Data:
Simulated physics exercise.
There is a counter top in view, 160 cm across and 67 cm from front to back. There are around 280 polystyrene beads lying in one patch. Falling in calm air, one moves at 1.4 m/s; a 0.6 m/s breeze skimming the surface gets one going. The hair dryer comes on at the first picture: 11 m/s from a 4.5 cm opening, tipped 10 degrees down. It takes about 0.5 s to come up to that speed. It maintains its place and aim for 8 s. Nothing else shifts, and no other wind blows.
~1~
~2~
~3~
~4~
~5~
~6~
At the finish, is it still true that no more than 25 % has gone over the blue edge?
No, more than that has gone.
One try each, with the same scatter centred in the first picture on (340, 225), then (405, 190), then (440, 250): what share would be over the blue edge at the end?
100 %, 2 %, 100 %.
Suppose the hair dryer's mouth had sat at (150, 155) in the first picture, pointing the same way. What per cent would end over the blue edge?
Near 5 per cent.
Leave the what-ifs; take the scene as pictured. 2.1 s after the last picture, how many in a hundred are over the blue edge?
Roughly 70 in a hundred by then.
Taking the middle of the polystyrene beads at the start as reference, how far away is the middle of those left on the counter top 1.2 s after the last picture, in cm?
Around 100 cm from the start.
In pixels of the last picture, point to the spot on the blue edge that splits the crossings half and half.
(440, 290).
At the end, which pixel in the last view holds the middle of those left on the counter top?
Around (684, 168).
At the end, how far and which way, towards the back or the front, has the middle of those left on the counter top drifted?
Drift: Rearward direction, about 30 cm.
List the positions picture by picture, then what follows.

What to produce:
Copy all of the data. Keep every word exactly as it is.

Task solution:
Simulated physics exercise.
There is a counter top in view, 160 cm across and 67 cm from front to back. There are around 280 polystyrene beads lying in one patch. Falling in calm air, one moves at 1.4 m/s; a 0.6 m/s breeze skimming the surface gets one going. The hair dryer comes on at the first picture: 11 m/s from a 4.5 cm opening, tipped 10 degrees down. It takes about 0.5 s to come up to that speed. It maintains its place and aim for 8 s. Nothing else shifts, and no other wind blows.
~1~
~2~
~3~
~4~
~5~
~6~
At the finish, is it still true that no more than 25 % has gone over the blue edge?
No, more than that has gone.
One try each, with the same scatter centred in the first picture on (340, 225), then (405, 190), then (440, 250): what share would be over the blue edge at the end?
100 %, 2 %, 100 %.
Suppose the hair dryer's mouth had sat at (150, 155) in the first picture, pointing the same way. What per cent would end over the blue edge?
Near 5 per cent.
Leave the what-ifs; take the scene as pictured. 2.1 s after the last picture, how many in a hundred are over the blue edge?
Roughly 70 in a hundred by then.
Taking the middle of the polystyrene beads at the start as reference, how far away is the middle of those left on the counter top 1.2 s after the last picture, in cm?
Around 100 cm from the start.
In pixels of the last picture, point to the spot on the blue edge that splits the crossings half and half.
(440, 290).
At the end, which pixel in the last view holds the middle of those left on the counter top?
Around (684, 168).
At the end, how far and which way, towards the back or the front, has the middle of those left on the counter top drifted?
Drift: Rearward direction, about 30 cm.
List the positions picture by picture, then what follows.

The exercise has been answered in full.